[Task objective]: Quote exactly, and only, the lines from the one with "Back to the" through the end of the listing.

[Data provided]:
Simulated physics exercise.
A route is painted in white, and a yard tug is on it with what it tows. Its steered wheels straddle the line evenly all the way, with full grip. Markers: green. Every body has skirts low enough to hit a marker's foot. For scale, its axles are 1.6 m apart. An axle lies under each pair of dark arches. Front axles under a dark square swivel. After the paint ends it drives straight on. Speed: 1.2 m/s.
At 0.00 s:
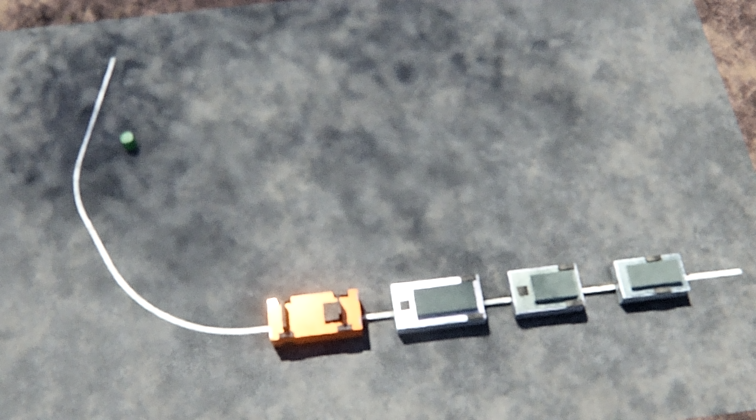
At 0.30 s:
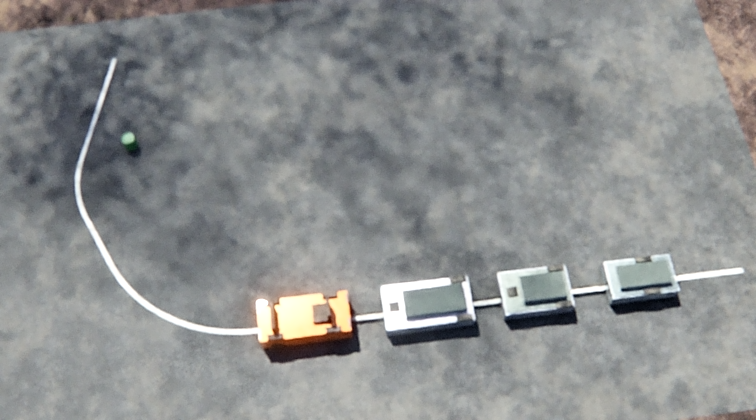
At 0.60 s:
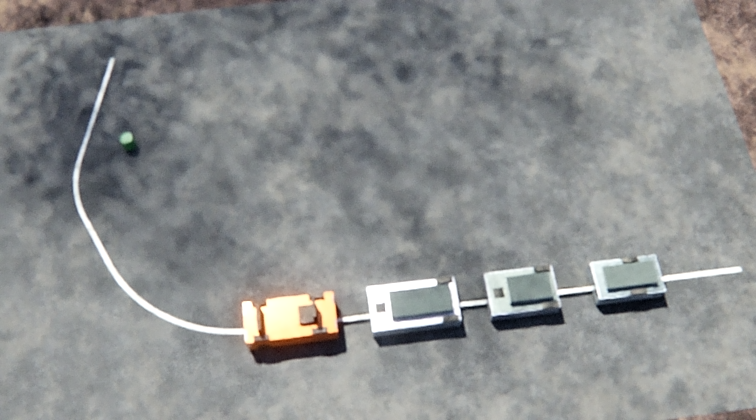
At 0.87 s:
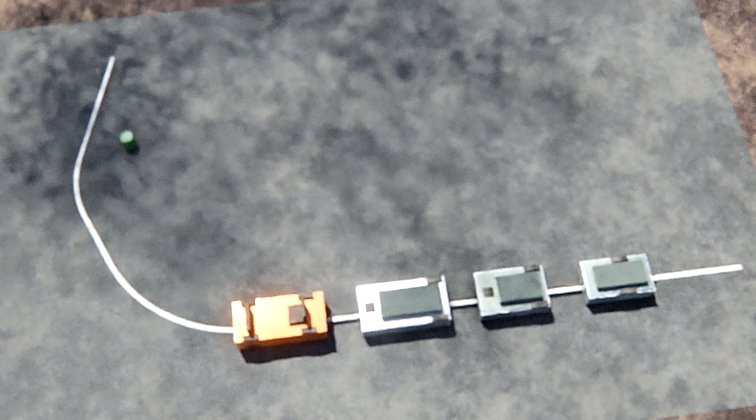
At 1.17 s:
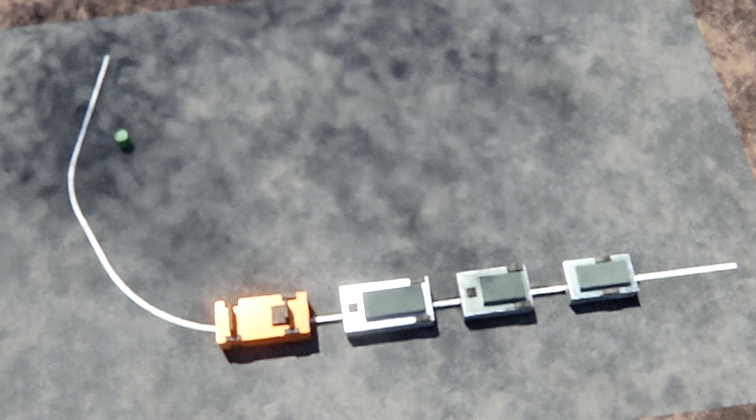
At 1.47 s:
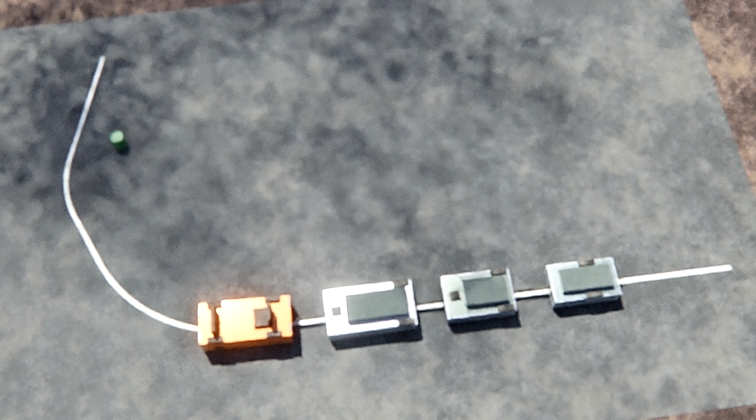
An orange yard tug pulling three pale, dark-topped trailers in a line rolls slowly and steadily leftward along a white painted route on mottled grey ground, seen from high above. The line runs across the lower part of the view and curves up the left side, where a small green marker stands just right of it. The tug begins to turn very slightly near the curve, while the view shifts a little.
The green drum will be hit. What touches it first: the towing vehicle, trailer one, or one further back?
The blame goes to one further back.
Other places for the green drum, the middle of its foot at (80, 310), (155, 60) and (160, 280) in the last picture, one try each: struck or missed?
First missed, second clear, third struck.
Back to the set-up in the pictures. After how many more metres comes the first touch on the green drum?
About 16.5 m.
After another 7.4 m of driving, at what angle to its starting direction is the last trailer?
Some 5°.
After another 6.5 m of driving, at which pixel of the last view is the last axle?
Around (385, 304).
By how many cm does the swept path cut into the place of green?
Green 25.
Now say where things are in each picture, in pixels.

[The completed task]:
Back to the set-up in the pictures. After how many more metres comes the first touch on the green drum?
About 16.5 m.
After another 7.4 m of driving, at what angle to its starting direction is the last trailer?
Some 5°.
After another 6.5 m of driving, at which pixel of the last view is the last axle?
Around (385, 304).
By how many cm does the swept path cut into the place of green?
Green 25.
Now say where things are in each picture, in pixels.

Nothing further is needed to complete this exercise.